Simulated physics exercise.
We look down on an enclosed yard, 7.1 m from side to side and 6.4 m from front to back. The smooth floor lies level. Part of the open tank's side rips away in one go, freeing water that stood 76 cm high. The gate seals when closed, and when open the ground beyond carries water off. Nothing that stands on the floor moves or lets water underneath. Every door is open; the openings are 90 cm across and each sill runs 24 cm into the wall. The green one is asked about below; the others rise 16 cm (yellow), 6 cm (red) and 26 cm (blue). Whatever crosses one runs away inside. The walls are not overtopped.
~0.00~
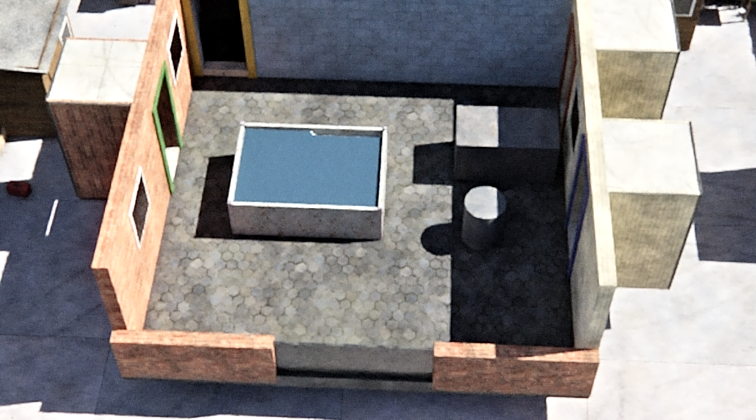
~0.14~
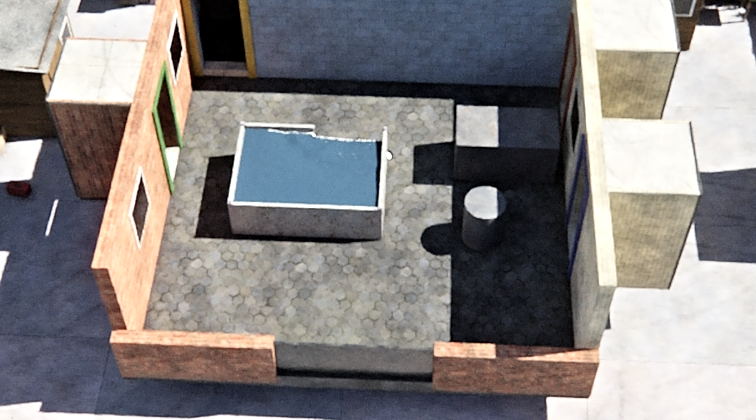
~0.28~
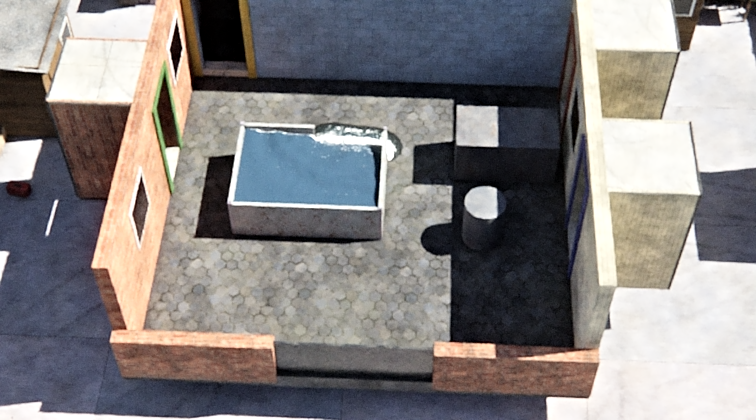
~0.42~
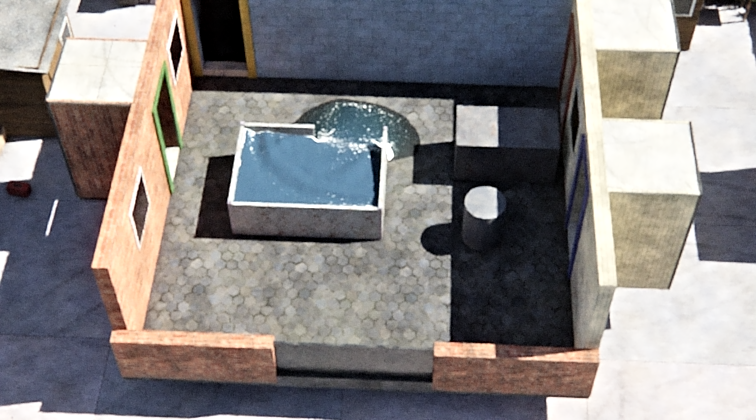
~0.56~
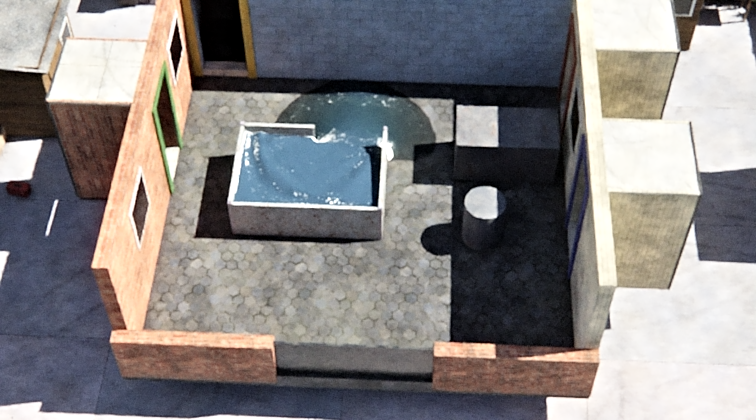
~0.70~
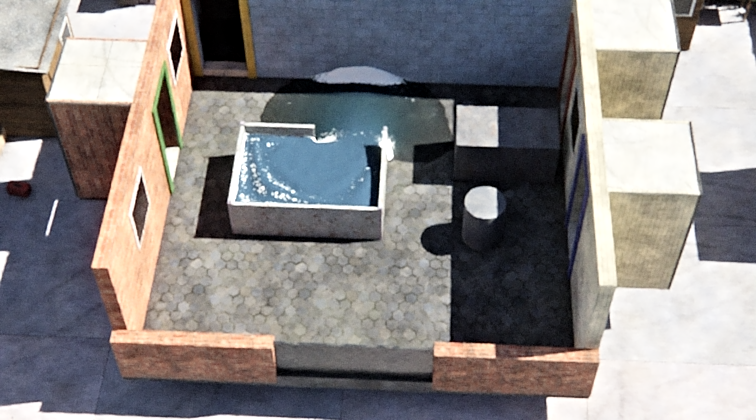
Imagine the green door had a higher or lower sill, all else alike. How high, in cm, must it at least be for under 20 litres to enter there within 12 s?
Close to 5.5 cm is just enough.
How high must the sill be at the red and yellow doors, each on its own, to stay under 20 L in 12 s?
Roughly 30 cm at red and 17 cm at yellow.
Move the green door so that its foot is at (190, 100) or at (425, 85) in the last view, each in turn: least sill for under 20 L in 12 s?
Roughly 22 and 28 cm.
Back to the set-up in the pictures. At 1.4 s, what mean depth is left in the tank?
Roughly 50 cm on average.
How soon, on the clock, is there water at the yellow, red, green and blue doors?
Arrival: Yellow 1.3 s, red 2.0 s, green 2.4 s, blue 3.4 s.
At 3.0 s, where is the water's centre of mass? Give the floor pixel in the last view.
At about (344, 146).
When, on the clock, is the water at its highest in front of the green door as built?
Near 3.2 s.
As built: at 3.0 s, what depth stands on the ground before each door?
In cm: Yellow 16, red 29, green 10, blue 0.
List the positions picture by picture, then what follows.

DIRECTIVE: Reproduce only the lines from the line containing "Imagine the green" to the last line of the material above, both of those lines included.

FULL SOLUTION:
Imagine the green door had a higher or lower sill, all else alike. How high, in cm, must it at least be for under 20 litres to enter there within 12 s?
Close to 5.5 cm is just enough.
How high must the sill be at the red and yellow doors, each on its own, to stay under 20 L in 12 s?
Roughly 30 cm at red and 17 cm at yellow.
Move the green door so that its foot is at (190, 100) or at (425, 85) in the last view, each in turn: least sill for under 20 L in 12 s?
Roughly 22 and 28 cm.
Back to the set-up in the pictures. At 1.4 s, what mean depth is left in the tank?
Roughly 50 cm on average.
How soon, on the clock, is there water at the yellow, red, green and blue doors?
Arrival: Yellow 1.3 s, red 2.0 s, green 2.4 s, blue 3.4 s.
At 3.0 s, where is the water's centre of mass? Give the floor pixel in the last view.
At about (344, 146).
When, on the clock, is the water at its highest in front of the green door as built?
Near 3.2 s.
As built: at 3.0 s, what depth stands on the ground before each door?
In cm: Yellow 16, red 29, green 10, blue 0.
List the positions picture by picture, then what follows.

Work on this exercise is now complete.